Records follow. Pull out every line that contains "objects".

------------------------------

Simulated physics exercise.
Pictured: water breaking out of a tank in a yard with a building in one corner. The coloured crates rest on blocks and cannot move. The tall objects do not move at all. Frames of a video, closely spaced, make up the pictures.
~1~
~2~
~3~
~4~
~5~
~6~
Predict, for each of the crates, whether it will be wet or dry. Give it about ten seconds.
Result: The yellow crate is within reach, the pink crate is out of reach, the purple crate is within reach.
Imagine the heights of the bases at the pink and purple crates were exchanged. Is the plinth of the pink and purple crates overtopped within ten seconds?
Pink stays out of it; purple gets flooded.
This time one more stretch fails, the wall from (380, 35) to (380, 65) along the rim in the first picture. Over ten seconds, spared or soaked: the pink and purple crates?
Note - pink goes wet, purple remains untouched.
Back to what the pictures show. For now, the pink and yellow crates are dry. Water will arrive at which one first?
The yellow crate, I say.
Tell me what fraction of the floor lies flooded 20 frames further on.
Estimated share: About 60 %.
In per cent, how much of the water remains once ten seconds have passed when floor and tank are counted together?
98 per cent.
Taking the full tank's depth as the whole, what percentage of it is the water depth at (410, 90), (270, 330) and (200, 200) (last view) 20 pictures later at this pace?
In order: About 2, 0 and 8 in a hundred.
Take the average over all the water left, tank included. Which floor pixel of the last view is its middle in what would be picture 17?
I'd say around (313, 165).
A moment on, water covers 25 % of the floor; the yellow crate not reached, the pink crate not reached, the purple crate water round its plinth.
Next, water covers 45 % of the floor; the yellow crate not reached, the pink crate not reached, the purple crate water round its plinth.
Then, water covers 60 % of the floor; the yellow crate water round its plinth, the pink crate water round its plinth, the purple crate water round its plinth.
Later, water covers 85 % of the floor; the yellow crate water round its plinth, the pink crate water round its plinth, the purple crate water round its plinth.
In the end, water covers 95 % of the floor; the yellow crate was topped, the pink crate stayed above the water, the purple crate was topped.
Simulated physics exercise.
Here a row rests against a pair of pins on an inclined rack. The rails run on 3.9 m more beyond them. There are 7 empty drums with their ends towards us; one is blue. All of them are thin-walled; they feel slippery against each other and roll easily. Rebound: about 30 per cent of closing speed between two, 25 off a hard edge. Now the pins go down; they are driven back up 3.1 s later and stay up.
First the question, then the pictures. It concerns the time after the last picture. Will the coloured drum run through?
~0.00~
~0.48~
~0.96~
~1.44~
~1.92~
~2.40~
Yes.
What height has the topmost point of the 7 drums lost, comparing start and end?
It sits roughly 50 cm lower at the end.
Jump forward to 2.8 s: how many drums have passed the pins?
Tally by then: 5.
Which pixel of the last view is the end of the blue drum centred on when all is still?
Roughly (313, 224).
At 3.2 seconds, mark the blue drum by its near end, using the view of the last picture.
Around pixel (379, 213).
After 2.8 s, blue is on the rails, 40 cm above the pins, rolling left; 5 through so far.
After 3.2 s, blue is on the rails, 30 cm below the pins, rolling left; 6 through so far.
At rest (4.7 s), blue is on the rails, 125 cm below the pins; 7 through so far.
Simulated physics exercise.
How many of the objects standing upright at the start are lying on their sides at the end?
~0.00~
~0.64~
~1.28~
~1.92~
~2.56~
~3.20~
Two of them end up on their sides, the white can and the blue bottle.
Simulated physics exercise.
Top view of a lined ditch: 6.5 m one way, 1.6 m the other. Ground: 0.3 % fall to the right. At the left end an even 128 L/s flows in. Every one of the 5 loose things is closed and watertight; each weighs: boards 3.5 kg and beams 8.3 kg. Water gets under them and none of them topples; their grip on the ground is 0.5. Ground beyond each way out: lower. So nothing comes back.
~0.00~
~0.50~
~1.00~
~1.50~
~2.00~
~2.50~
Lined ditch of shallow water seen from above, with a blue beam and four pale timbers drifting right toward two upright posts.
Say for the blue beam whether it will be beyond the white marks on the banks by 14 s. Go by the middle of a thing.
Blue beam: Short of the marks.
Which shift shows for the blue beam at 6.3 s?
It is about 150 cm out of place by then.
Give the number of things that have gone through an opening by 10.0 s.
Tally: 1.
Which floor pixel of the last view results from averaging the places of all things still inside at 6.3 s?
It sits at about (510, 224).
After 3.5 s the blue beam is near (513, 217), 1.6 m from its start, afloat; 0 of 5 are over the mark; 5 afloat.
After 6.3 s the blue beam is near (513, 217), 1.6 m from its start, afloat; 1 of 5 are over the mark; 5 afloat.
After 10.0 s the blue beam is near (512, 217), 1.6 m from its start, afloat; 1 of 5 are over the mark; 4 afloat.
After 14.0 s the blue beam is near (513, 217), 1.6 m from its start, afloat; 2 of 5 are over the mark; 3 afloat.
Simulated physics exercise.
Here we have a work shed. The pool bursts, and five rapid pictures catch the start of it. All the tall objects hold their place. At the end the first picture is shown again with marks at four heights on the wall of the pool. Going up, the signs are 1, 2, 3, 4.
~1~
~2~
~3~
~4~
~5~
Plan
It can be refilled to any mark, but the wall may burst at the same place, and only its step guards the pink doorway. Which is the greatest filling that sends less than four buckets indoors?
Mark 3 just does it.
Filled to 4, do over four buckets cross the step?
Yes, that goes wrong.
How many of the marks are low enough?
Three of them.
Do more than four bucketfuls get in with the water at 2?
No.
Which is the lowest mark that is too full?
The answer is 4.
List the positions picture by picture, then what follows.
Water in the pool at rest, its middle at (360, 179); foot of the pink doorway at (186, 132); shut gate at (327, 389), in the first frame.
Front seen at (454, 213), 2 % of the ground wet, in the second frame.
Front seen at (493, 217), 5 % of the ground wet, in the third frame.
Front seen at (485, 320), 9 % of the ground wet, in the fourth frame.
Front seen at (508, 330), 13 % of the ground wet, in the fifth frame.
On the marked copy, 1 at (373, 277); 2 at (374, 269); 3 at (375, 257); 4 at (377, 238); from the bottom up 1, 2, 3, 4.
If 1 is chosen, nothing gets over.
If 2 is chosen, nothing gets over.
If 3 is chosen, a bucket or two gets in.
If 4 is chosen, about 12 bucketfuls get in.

------------------------------

● EXERCISE RESPONSE
Pictured: water breaking out of a tank in a yard with a building in one corner. The coloured crates rest on blocks and cannot move. The tall objects do not move at all. Frames of a video, closely spaced, make up the pictures.
How many of the objects standing upright at the start are lying on their sides at the end?
Here we have a work shed. The pool bursts, and five rapid pictures catch the start of it. All the tall objects hold their place. At the end the first picture is shown again with marks at four heights on the wall of the pool. Going up, the signs are 1, 2, 3, 4.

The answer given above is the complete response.